— Start of GIVEN DATA —
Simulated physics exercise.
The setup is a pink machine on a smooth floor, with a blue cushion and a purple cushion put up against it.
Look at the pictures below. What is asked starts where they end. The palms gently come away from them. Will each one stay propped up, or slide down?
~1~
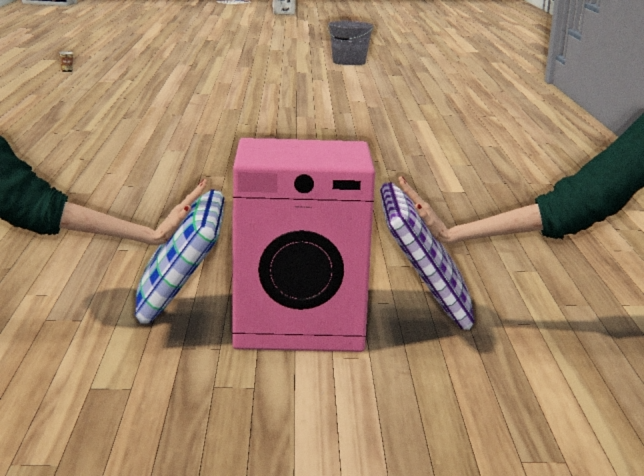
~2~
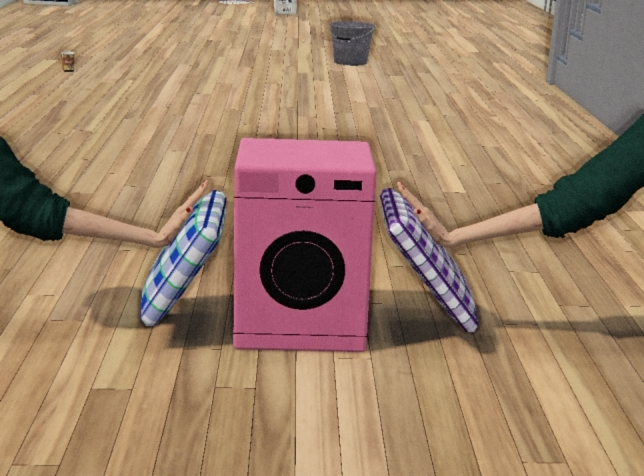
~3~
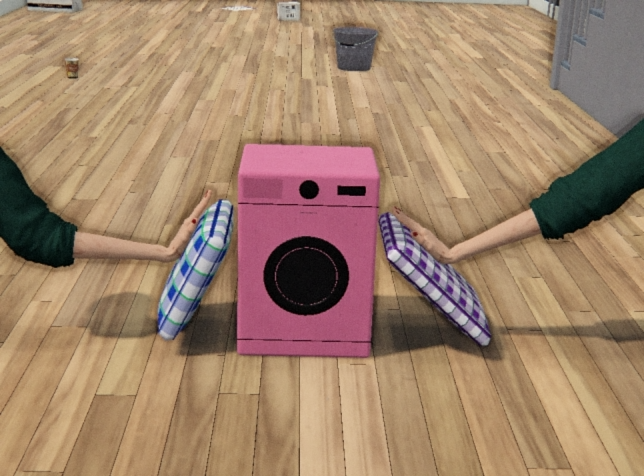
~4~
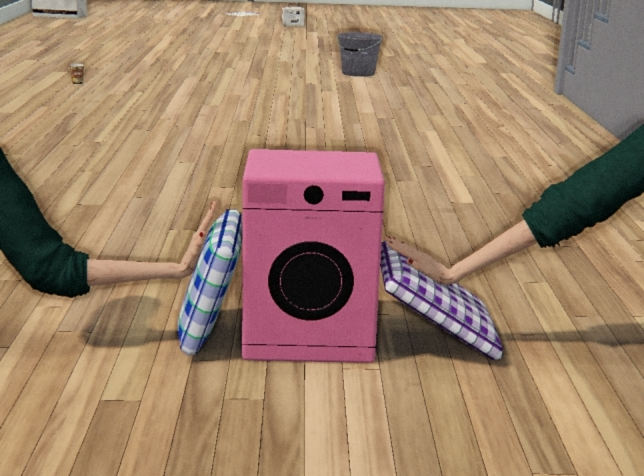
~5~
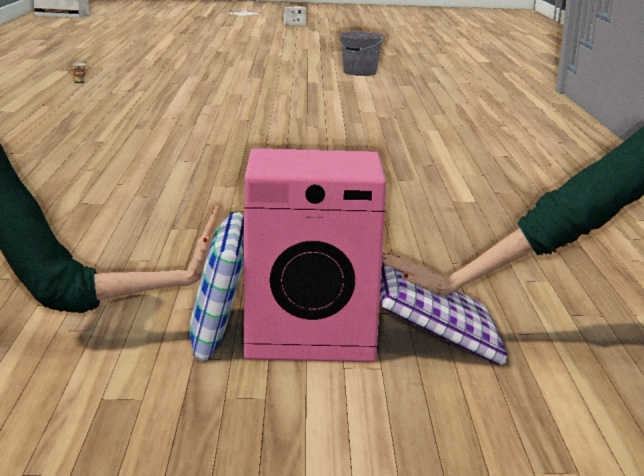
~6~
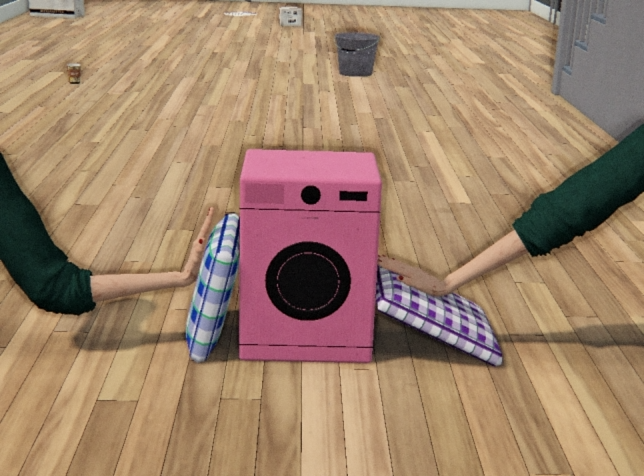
The blue cushion stays propped up; the purple cushion slides down.
Then, 0.28 s on from there, blue cushion propped as before near (216, 286); purple cushion flat on the floor near (437, 328).
In the end, blue cushion propped as before near (216, 286); purple cushion flat on the floor near (437, 330). The blue cushion holds its lean and the purple cushion slides down flat.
— End of GIVEN DATA —
- PROBLEM TO WORK ON:
Make an exact copy of the data above, pictures excluded.

- RESULT OF THE EXERCISE:
Simulated physics exercise.
The setup is a pink machine on a smooth floor, with a blue cushion and a purple cushion put up against it.
Look at the pictures below. What is asked starts where they end. The palms gently come away from them. Will each one stay propped up, or slide down?
~1~
~2~
~3~
~4~
~5~
~6~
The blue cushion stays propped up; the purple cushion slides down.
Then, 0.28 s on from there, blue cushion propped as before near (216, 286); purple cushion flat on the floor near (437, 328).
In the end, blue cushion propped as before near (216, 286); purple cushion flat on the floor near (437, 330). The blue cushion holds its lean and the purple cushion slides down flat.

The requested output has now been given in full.